Saved entries =
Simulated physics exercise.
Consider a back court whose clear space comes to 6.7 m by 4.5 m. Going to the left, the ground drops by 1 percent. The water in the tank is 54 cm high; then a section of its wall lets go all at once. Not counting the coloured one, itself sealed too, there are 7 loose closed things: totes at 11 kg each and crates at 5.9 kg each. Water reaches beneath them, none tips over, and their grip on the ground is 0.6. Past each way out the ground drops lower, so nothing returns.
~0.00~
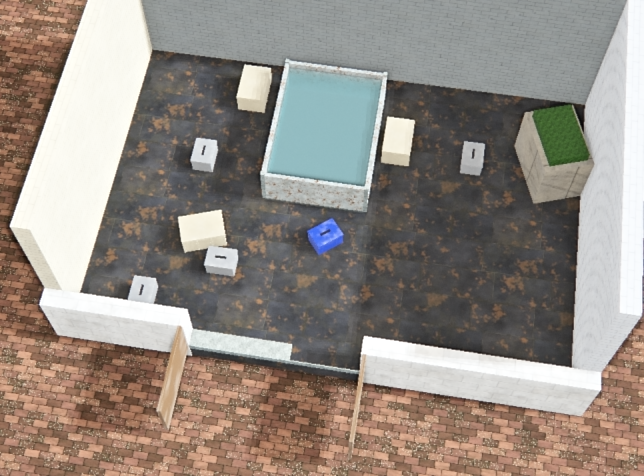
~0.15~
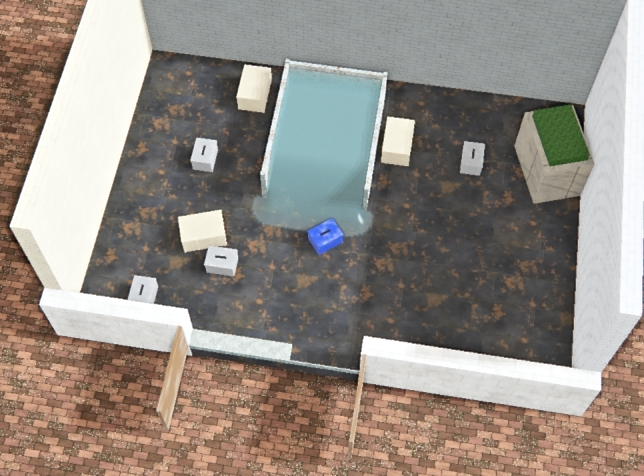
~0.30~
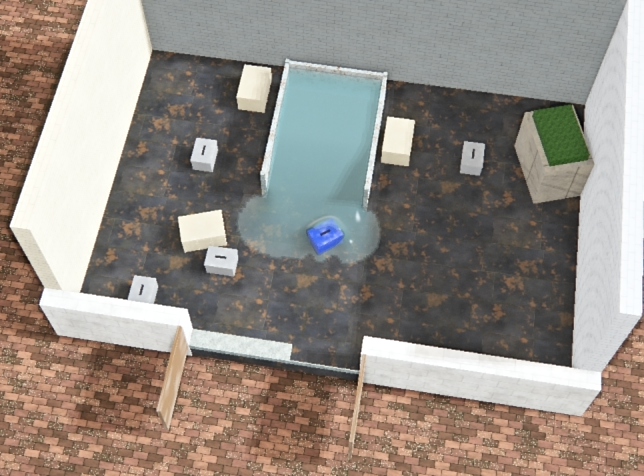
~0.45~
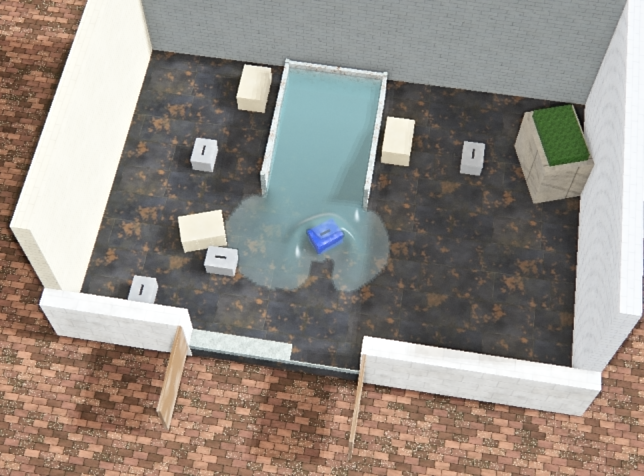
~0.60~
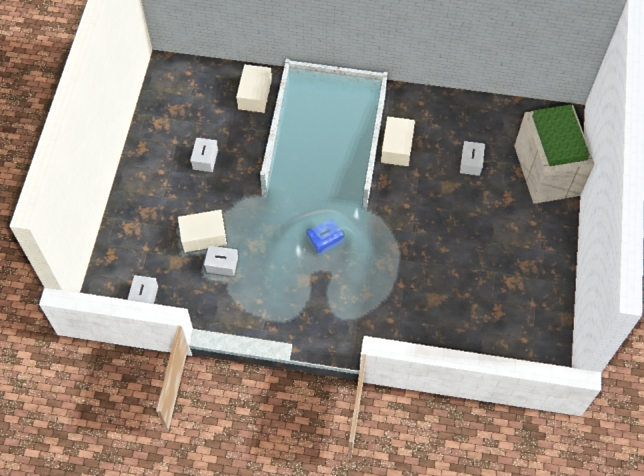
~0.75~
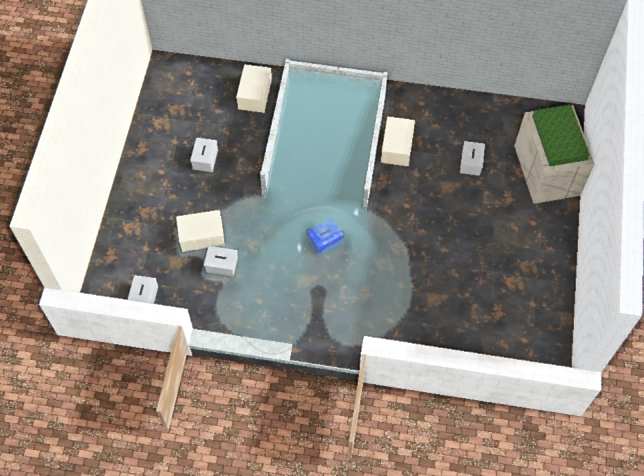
Water pours out through the open front of the raised tank and spreads over the dark, rust-flecked floor of a walled court. It surrounds the blue tote, curls around it in two rounded lobes, then widens toward the front opening, reaching a cream crate and grey tote, while the blue tote stays put.
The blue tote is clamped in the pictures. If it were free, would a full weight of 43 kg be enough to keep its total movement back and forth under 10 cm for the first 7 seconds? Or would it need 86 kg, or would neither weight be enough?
It needs 86 kg.
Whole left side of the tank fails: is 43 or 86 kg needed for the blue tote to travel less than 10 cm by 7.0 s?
In that case the lighter mass suffices.
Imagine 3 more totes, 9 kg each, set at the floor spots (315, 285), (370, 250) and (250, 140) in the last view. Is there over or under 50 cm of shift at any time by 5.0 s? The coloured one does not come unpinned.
Going through them in turn, the answers are not too far, too far and not too far.
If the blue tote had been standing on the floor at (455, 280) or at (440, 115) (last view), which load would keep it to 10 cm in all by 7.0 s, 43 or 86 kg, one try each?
Taking the two tries in order, even the light one works and even the light one works.
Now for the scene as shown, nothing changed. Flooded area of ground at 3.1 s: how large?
At that time the wet patch spans about 18 m2.
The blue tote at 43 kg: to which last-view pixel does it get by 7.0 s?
Somewhere around (331, 271).
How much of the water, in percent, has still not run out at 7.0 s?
64 %.
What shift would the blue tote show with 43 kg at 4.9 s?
60 cm.
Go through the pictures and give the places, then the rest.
In the first picture, the blue tote at (326, 233) rests on the ground; 2.7 m2 under water; 0 of 8 have shifted.
In the second picture, the blue tote at (326, 233), on the bottom; water covers 3.4 m2; 0 of 8 have shifted.
In the third picture, the blue tote at (326, 233) rests on the ground; water covers 4.2 m2; 0 of 8 have shifted.
In the fourth picture, the blue tote at (326, 233), on the bottom; water covers 5.2 m2; 0 of 8 have shifted.
In the fifth picture, the blue tote at (326, 233) rests on the ground; water covers 6.3 m2; 0 of 8 have shifted.
In the sixth picture, the blue tote at (326, 233), on the bottom; 7.6 m2 under water; 0 of 8 have shifted.
After 1.4 s the blue tote would be 40 cm from its start with 43 kg and 0 cm from its start with 86 kg; 14 cm of water round it then.
After 3.1 s the blue tote would be 59 cm from its start with 43 kg and 0 cm from its start with 86 kg; 7 cm of water round it then.
After 4.9 s the blue tote would be 59 cm from its start with 43 kg and 0 cm from its start with 86 kg; 3 cm of water round it then.
After 7.0 s the blue tote would be 59 cm from its start with 43 kg and 0 cm from its start with 86 kg; 3 cm of water round it then.
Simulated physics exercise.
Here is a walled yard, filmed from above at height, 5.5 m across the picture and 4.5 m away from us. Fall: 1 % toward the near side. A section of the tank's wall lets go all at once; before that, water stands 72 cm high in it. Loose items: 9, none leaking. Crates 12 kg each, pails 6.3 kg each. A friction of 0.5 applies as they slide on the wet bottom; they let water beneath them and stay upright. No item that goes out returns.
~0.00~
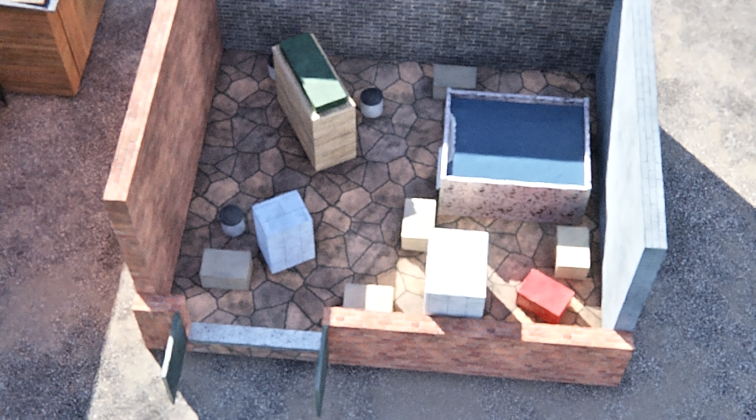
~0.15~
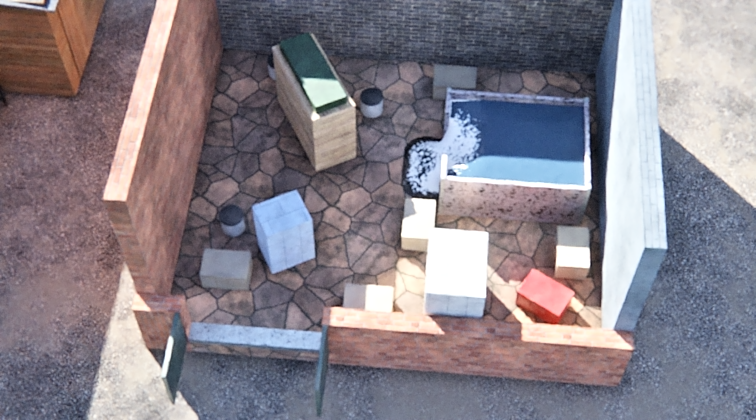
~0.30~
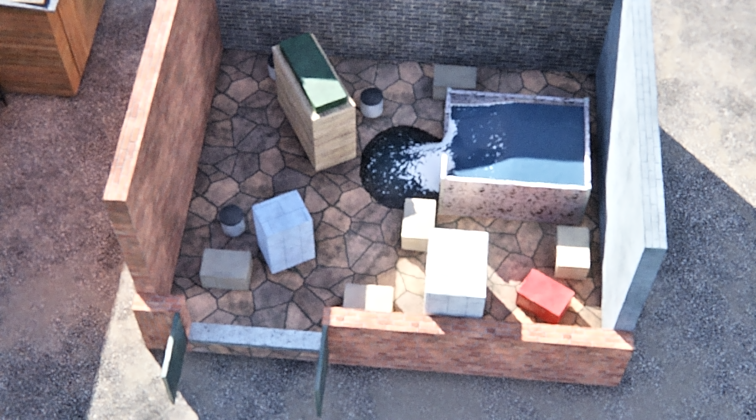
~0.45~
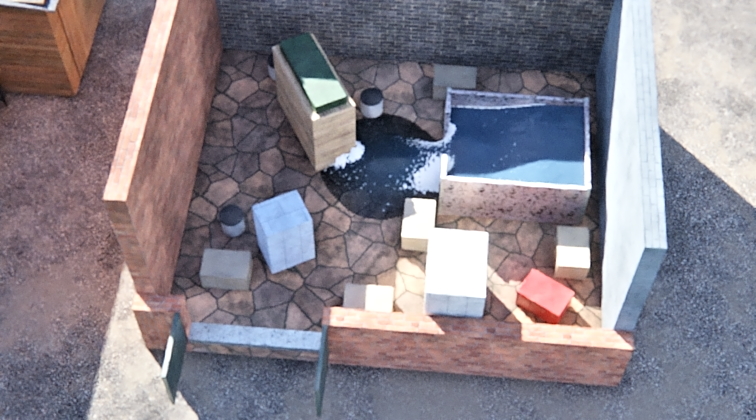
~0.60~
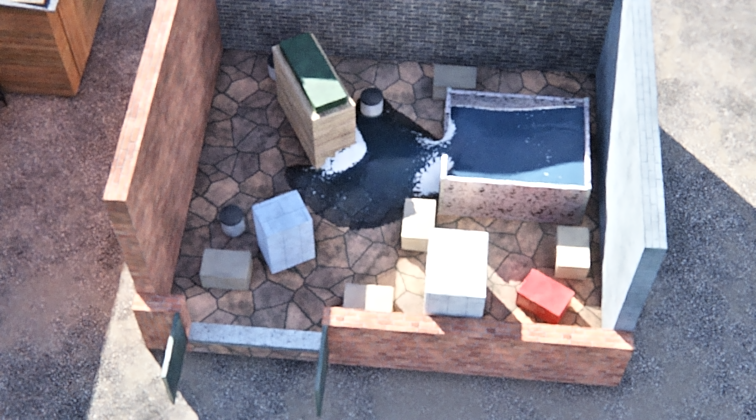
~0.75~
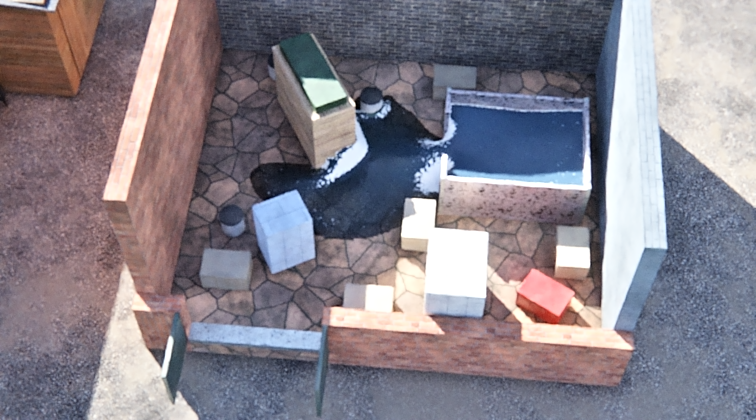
In a walled yard seen from above, water burst out of the left side of a big tank and spread as a dark pool across the stone paving, while the crates and pails around it stayed put.
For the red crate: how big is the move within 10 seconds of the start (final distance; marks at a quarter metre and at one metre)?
Its displacement will be small.
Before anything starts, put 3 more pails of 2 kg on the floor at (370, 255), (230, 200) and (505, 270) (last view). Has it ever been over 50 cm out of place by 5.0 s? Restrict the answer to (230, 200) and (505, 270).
As asked, in order: Clear of the mark; shy of the mark.
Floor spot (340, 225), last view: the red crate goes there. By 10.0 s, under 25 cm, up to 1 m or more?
Well, it is shoved a long way.
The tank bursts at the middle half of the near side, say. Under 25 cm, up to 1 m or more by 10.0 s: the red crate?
I'd expect the red crate to have ended up far off.
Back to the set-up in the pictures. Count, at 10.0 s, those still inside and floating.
Count: 4.
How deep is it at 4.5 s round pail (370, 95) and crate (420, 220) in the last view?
I'd estimate 4 cm for the first and 1 cm for the second.
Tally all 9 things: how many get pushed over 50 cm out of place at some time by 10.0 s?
The total is 5.
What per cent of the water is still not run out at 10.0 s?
Remaining: Approx. 72 per cent.
After 2.0 s the red crate is near (546, 292), 0.0 m from its start, aground; 0 of 9 are out; 2 afloat.
After 4.5 s the red crate is near (546, 292), 0.0 m from its start, aground; 1 of 9 are out; 2 afloat.
After 7.0 s the red crate is near (546, 292), 0.0 m from its start, aground; 1 of 9 are out; 3 afloat.
After 10.0 s the red crate is near (538, 292), 0.1 m from its start, afloat; 1 of 9 are out; 4 afloat.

Task brief = Identify lines with the string "section". Copy each one.

Response to this task =
Consider a back court whose clear space comes to 6.7 m by 4.5 m. Going to the left, the ground drops by 1 percent. The water in the tank is 54 cm high; then a section of its wall lets go all at once. Not counting the coloured one, itself sealed too, there are 7 loose closed things: totes at 11 kg each and crates at 5.9 kg each. Water reaches beneath them, none tips over, and their grip on the ground is 0.6. Past each way out the ground drops lower, so nothing returns.
Here is a walled yard, filmed from above at height, 5.5 m across the picture and 4.5 m away from us. Fall: 1 % toward the near side. A section of the tank's wall lets go all at once; before that, water stands 72 cm high in it. Loose items: 9, none leaking. Crates 12 kg each, pails 6.3 kg each. A friction of 0.5 applies as they slide on the wet bottom; they let water beneath them and stay upright. No item that goes out returns.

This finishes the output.